■ **Job**: In the material below, find each line holding the string "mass" and copy it.

■ **Data segment**:
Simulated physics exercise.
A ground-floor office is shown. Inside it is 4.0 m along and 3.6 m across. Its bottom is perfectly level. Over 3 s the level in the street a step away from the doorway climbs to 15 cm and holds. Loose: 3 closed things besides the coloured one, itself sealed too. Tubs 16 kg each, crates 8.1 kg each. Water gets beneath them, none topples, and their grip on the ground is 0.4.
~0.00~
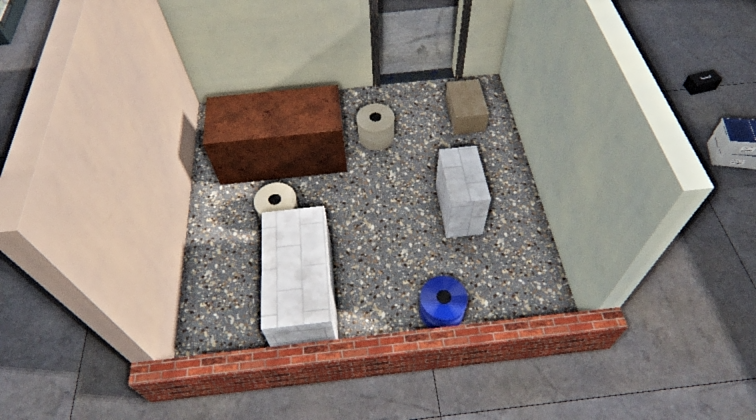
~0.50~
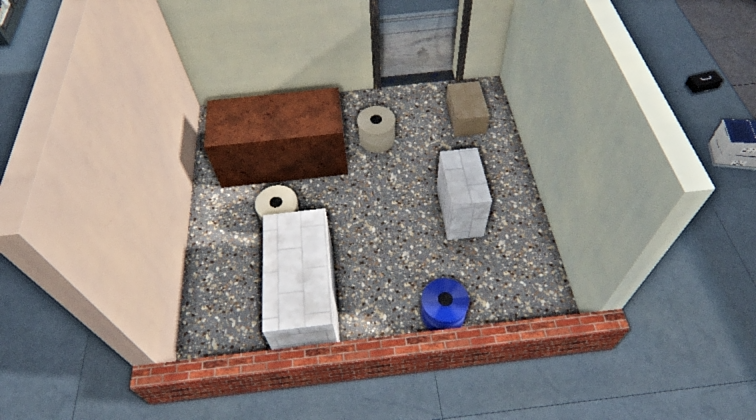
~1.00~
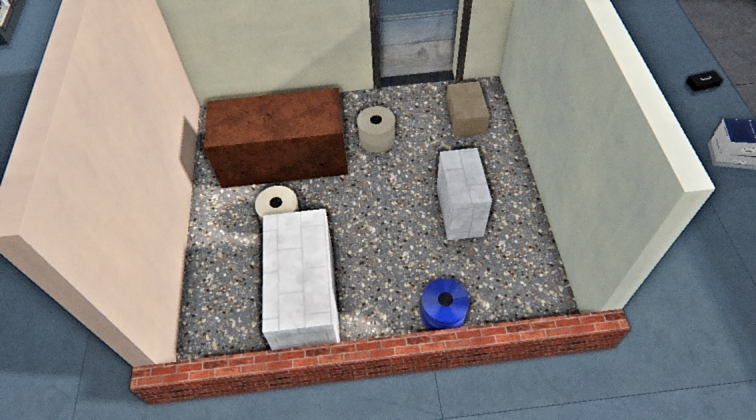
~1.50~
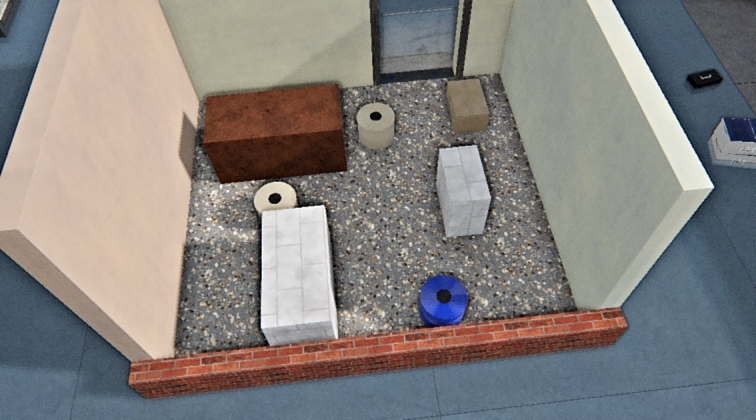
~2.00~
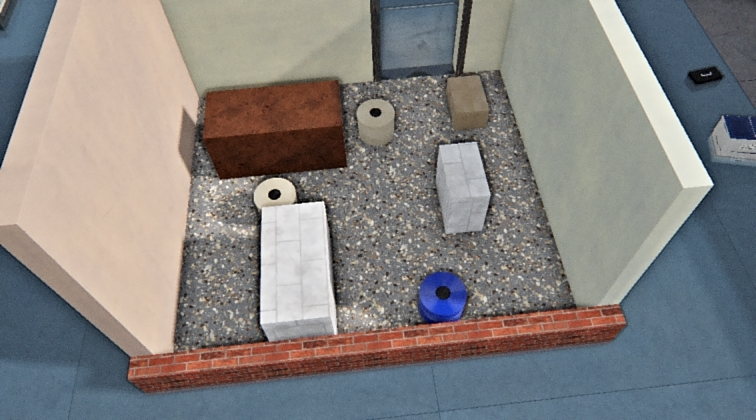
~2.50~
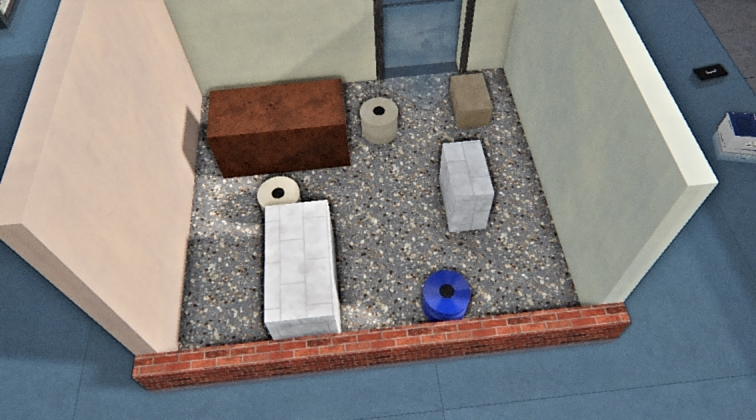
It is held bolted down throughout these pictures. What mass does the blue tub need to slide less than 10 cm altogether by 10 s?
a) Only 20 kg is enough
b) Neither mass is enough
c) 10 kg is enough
The answer is a.
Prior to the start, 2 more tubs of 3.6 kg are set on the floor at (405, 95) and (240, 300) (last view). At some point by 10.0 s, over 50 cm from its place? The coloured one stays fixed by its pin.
In the order given, beyond the mark and then within the mark.
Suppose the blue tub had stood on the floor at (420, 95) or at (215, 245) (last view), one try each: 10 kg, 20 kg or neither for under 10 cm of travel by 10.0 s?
No load; any load.
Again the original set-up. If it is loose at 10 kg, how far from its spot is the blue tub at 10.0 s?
Roughly 80 cm.
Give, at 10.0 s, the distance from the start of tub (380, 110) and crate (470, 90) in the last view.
In that order: 0 cm, 250 cm.
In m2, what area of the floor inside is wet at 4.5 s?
About 5.5 m2.
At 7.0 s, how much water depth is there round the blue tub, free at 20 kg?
About 6 cm.
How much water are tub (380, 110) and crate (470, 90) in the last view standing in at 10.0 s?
First about 4 cm, second about 9 cm.
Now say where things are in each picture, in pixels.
The blue tub at (444, 297) rests on the ground; water covers 0.0 m2; 0 of 4 have shifted, in the first picture.
The blue tub at (445, 299) rests on the ground; water covers 0.0 m2; 0 of 4 have shifted, in the second picture.
The blue tub at (445, 300), on the bottom; water covers 0.0 m2; 0 of 4 have shifted, in the third picture.
The blue tub at (444, 296), on the bottom; 0.0 m2 under water; 0 of 4 have shifted, in the fourth picture.
The blue tub at (443, 293) rests on the ground; water covers 0.0 m2; 0 of 4 have shifted, in the fifth picture.
The blue tub at (447, 291) rests on the ground; 0.4 m2 under water; 0 of 4 have shifted, in the sixth picture.
After 3.5 s the blue tub would be 0 cm from its start with 10 kg and 0 cm from its start with 20 kg; 0 cm of water round it then.
After 4.5 s the blue tub would be 0 cm from its start with 10 kg and 0 cm from its start with 20 kg; 0 cm of water round it then.
After 7.0 s the blue tub would be 4 cm from its start with 10 kg and 0 cm from its start with 20 kg; 6 cm of water round it then.
After 10.0 s the blue tub would be 79 cm from its start with 10 kg and 0 cm from its start with 20 kg; 8 cm of water round it then.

■ **Solution**:
It is held bolted down throughout these pictures. What mass does the blue tub need to slide less than 10 cm altogether by 10 s?
b) Neither mass is enough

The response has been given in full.